* **Exercise goal**: Reproduce the material word for word; the images stay out.

* **Data extract**:
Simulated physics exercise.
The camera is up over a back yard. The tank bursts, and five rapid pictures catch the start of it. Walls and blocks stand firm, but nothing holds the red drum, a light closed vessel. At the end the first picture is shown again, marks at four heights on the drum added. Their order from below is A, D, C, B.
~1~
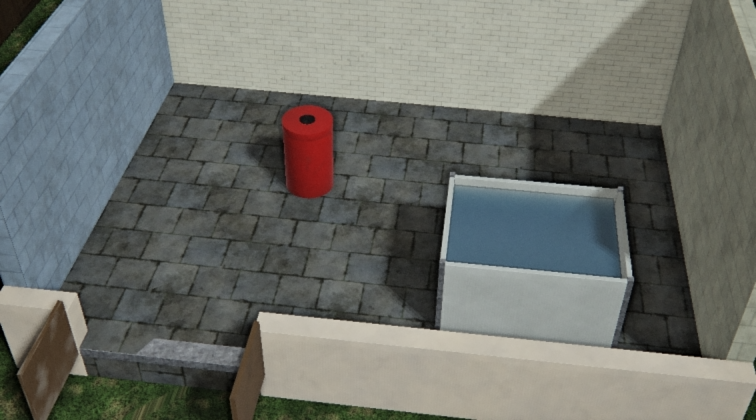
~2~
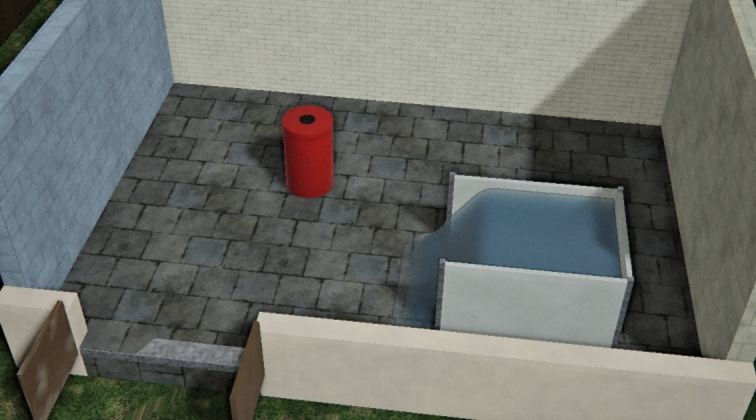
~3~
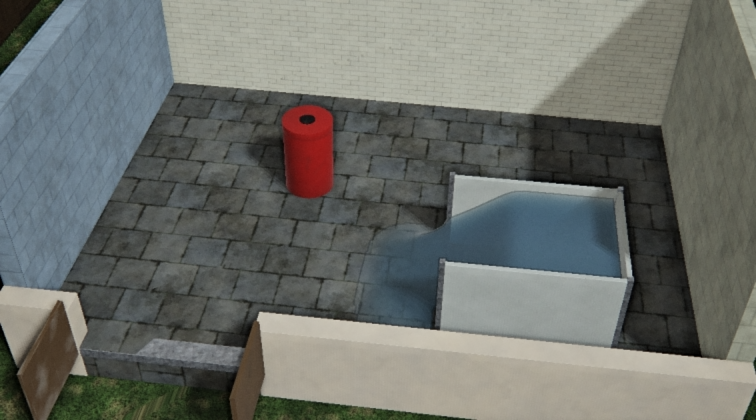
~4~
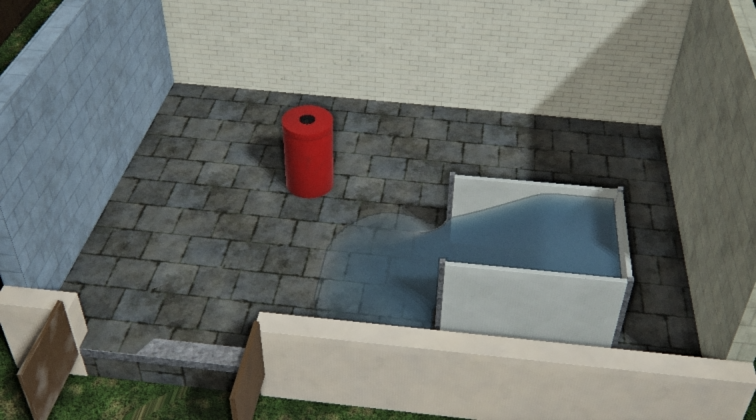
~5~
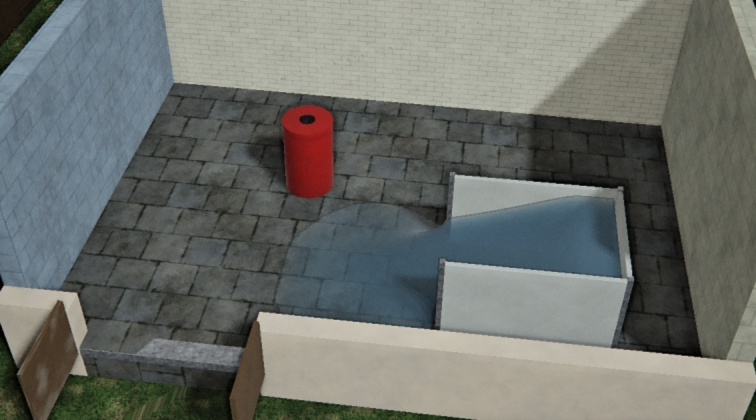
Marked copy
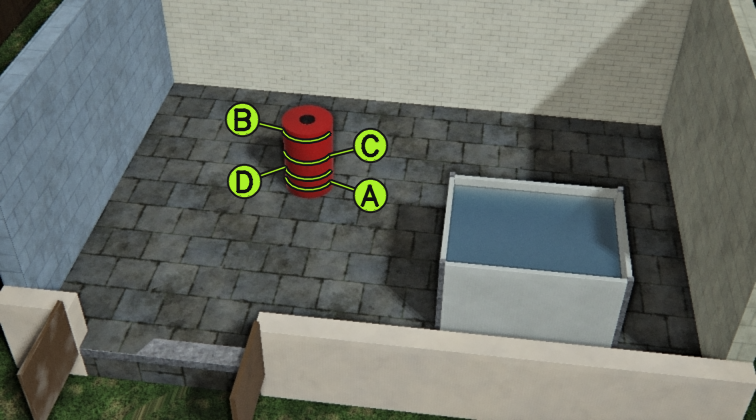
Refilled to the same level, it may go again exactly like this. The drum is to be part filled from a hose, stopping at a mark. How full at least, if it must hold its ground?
Mark D.
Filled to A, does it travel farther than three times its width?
No, it does not.
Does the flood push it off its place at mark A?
Yes, it does.
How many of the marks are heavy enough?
Three.
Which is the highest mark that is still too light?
That is mark A.
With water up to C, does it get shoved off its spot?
No, not at all.
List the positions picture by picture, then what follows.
Lid of the red drum at (307, 120); tank full, its middle at (535, 231); open gate at (168, 306).
Water covers 2 % of the ground and is seen nearest the drum at (415, 243).
Water covers 5 % of the ground and is seen nearest the drum at (394, 230).
Water covers 8 % of the ground and is seen nearest the drum at (367, 220).
Lid of the red drum at (307, 120); water covers 12 % of the ground and is seen nearest the drum at (353, 208).
On the marked copy, A at (305, 189); B at (302, 141); C at (303, 163); D at (304, 179); from the bottom up A, D, C, B.
With A, it is pushed about its own width away.
With B, it does not move.
With C, it does not move.
With D, it does not move.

* **Correct result**:
Simulated physics exercise.
The camera is up over a back yard. The tank bursts, and five rapid pictures catch the start of it. Walls and blocks stand firm, but nothing holds the red drum, a light closed vessel. At the end the first picture is shown again, marks at four heights on the drum added. Their order from below is A, D, C, B.
~1~
~2~
~3~
~4~
~5~
Marked copy
Refilled to the same level, it may go again exactly like this. The drum is to be part filled from a hose, stopping at a mark. How full at least, if it must hold its ground?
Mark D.
Filled to A, does it travel farther than three times its width?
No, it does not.
Does the flood push it off its place at mark A?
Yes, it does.
How many of the marks are heavy enough?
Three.
Which is the highest mark that is still too light?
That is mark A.
With water up to C, does it get shoved off its spot?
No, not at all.
List the positions picture by picture, then what follows.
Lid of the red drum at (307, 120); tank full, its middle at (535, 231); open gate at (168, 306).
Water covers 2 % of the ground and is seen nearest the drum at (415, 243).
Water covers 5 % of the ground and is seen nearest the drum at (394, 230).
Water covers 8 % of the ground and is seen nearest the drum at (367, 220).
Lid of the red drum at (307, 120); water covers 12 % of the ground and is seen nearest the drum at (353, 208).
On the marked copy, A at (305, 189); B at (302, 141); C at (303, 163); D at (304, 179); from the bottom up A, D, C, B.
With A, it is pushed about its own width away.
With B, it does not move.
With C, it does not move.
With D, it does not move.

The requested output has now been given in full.